> [SET PROBLEM] Below are some records; retype all of them exactly.

··· SOURCE RECORDS ···

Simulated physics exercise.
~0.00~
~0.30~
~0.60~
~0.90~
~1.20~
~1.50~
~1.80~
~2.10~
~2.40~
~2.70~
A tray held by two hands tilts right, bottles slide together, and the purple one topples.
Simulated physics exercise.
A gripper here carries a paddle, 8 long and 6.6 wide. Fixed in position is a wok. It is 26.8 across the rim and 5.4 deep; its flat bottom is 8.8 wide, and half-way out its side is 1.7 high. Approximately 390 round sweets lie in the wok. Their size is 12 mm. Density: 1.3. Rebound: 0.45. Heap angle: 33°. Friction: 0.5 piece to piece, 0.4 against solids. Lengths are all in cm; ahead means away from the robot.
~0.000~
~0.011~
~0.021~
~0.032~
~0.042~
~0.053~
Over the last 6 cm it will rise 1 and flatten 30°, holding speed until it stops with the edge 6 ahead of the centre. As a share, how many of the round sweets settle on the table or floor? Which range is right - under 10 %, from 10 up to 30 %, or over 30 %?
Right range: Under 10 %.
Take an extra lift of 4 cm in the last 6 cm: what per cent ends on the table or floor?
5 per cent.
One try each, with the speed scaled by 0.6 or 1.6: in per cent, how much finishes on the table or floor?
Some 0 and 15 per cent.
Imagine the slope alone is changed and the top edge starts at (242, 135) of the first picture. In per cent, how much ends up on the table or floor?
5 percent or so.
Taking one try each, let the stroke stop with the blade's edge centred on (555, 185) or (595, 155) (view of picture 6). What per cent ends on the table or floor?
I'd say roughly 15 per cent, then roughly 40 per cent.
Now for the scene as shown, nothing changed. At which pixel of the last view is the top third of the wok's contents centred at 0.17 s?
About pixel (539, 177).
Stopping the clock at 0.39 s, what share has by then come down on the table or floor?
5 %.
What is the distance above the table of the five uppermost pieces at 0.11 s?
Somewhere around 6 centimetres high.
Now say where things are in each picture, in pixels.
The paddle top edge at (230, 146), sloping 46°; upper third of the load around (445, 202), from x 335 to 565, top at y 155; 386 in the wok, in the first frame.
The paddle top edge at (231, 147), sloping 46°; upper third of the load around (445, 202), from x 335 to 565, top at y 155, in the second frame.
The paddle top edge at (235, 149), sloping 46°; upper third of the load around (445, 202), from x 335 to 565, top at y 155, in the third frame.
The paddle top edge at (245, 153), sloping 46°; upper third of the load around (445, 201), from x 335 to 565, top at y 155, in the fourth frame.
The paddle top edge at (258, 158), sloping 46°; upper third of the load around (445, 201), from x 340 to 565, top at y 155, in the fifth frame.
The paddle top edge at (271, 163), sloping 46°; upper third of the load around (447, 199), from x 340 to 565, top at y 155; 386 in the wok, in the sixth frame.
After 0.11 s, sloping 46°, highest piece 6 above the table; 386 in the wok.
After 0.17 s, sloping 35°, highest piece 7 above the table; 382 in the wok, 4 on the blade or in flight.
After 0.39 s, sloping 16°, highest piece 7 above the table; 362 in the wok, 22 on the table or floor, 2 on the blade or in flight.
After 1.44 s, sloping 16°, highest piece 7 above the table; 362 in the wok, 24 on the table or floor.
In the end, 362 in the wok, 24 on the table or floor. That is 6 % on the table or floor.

···

> [REPLY]
Simulated physics exercise.
~0.00~
~0.30~
~0.60~
~0.90~
~1.20~
~1.50~
~1.80~
~2.10~
~2.40~
~2.70~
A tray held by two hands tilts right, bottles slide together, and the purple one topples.
Simulated physics exercise.
A gripper here carries a paddle, 8 long and 6.6 wide. Fixed in position is a wok. It is 26.8 across the rim and 5.4 deep; its flat bottom is 8.8 wide, and half-way out its side is 1.7 high. Approximately 390 round sweets lie in the wok. Their size is 12 mm. Density: 1.3. Rebound: 0.45. Heap angle: 33°. Friction: 0.5 piece to piece, 0.4 against solids. Lengths are all in cm; ahead means away from the robot.
~0.000~
~0.011~
~0.021~
~0.032~
~0.042~
~0.053~
Over the last 6 cm it will rise 1 and flatten 30°, holding speed until it stops with the edge 6 ahead of the centre. As a share, how many of the round sweets settle on the table or floor? Which range is right - under 10 %, from 10 up to 30 %, or over 30 %?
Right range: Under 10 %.
Take an extra lift of 4 cm in the last 6 cm: what per cent ends on the table or floor?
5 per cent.
One try each, with the speed scaled by 0.6 or 1.6: in per cent, how much finishes on the table or floor?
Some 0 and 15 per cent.
Imagine the slope alone is changed and the top edge starts at (242, 135) of the first picture. In per cent, how much ends up on the table or floor?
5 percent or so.
Taking one try each, let the stroke stop with the blade's edge centred on (555, 185) or (595, 155) (view of picture 6). What per cent ends on the table or floor?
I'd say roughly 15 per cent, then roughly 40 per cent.
Now for the scene as shown, nothing changed. At which pixel of the last view is the top third of the wok's contents centred at 0.17 s?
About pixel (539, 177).
Stopping the clock at 0.39 s, what share has by then come down on the table or floor?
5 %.
What is the distance above the table of the five uppermost pieces at 0.11 s?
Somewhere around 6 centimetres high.
Now say where things are in each picture, in pixels.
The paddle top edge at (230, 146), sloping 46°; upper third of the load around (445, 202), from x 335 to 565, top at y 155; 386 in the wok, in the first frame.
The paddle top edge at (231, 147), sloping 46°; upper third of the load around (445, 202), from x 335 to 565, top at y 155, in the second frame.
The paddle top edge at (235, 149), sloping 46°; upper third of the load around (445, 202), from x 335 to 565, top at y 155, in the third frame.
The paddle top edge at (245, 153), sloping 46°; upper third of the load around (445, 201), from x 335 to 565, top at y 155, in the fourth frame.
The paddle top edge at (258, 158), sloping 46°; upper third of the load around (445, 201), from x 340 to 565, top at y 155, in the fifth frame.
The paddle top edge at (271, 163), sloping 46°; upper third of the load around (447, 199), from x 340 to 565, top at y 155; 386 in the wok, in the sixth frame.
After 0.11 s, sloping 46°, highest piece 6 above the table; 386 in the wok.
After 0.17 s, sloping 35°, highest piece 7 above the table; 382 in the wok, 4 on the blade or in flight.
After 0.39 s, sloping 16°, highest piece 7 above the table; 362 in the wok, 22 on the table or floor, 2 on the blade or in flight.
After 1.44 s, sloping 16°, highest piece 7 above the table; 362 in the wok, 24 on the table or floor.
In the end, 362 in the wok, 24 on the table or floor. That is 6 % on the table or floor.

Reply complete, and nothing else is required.